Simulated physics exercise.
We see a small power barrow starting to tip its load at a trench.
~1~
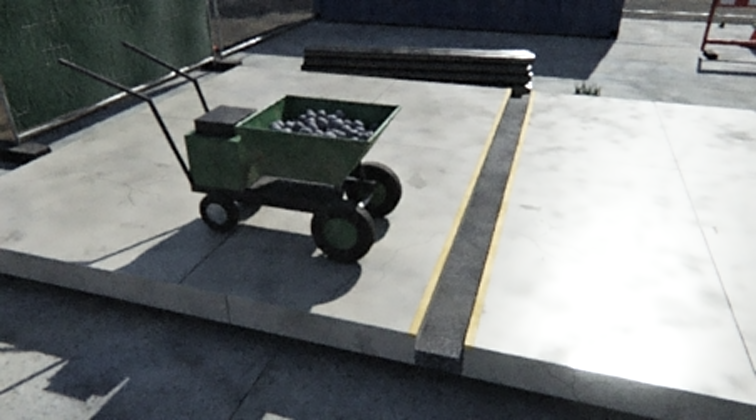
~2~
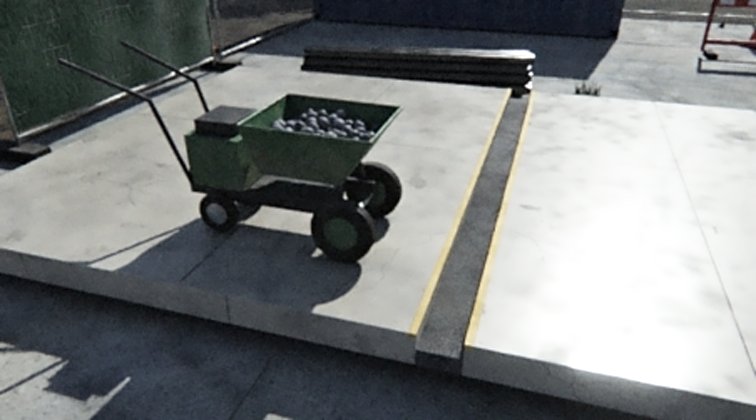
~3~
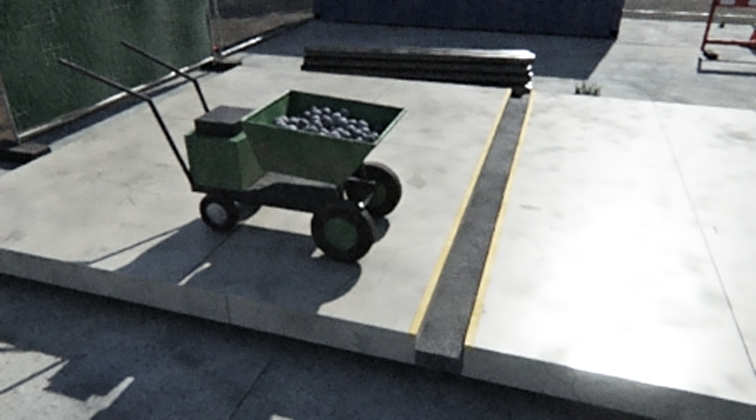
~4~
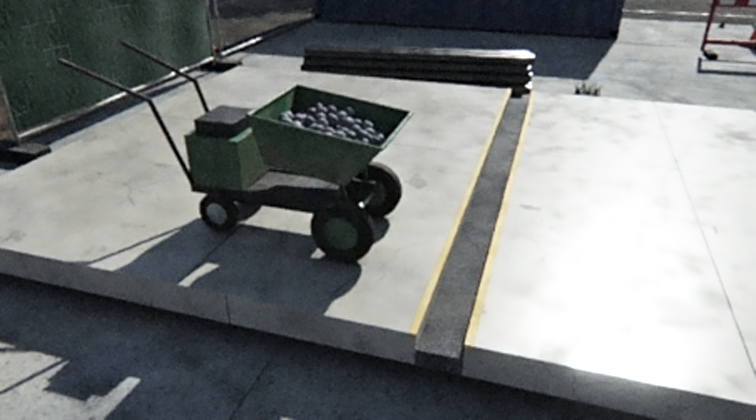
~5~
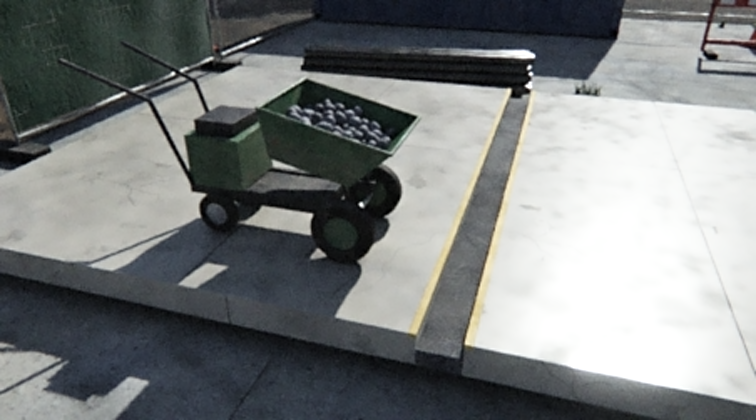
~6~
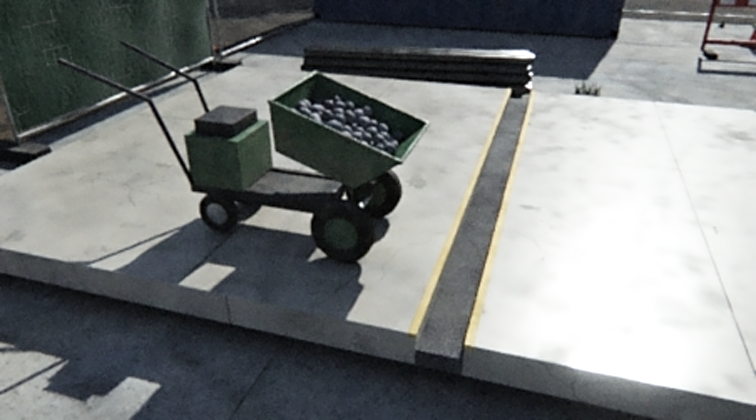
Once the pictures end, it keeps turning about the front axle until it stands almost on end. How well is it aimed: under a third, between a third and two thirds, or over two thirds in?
In the trench: From one third to two thirds.
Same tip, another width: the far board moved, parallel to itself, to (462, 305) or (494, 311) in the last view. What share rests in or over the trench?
About 30 and 70 per cent.
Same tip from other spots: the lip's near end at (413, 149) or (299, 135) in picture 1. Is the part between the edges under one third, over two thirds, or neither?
One: Under a third. Two: Less than a third.
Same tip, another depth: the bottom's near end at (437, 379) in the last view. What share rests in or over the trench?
Some 90 per cent.
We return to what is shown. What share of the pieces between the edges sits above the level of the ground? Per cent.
It comes to 40 per cent or so.
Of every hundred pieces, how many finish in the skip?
Near 25 %.
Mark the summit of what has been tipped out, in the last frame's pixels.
Around (471, 244).
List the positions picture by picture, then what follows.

____

| Direction |
Restate the whole of the material word for word without the pictures.

| Solution for this exercise |
Simulated physics exercise.
We see a small power barrow starting to tip its load at a trench.
~1~
~2~
~3~
~4~
~5~
~6~
Once the pictures end, it keeps turning about the front axle until it stands almost on end. How well is it aimed: under a third, between a third and two thirds, or over two thirds in?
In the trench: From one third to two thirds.
Same tip, another width: the far board moved, parallel to itself, to (462, 305) or (494, 311) in the last view. What share rests in or over the trench?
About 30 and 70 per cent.
Same tip from other spots: the lip's near end at (413, 149) or (299, 135) in picture 1. Is the part between the edges under one third, over two thirds, or neither?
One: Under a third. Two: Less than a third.
Same tip, another depth: the bottom's near end at (437, 379) in the last view. What share rests in or over the trench?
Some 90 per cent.
We return to what is shown. What share of the pieces between the edges sits above the level of the ground? Per cent.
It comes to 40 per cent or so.
Of every hundred pieces, how many finish in the skip?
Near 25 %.
Mark the summit of what has been tipped out, in the last frame's pixels.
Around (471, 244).
List the positions picture by picture, then what follows.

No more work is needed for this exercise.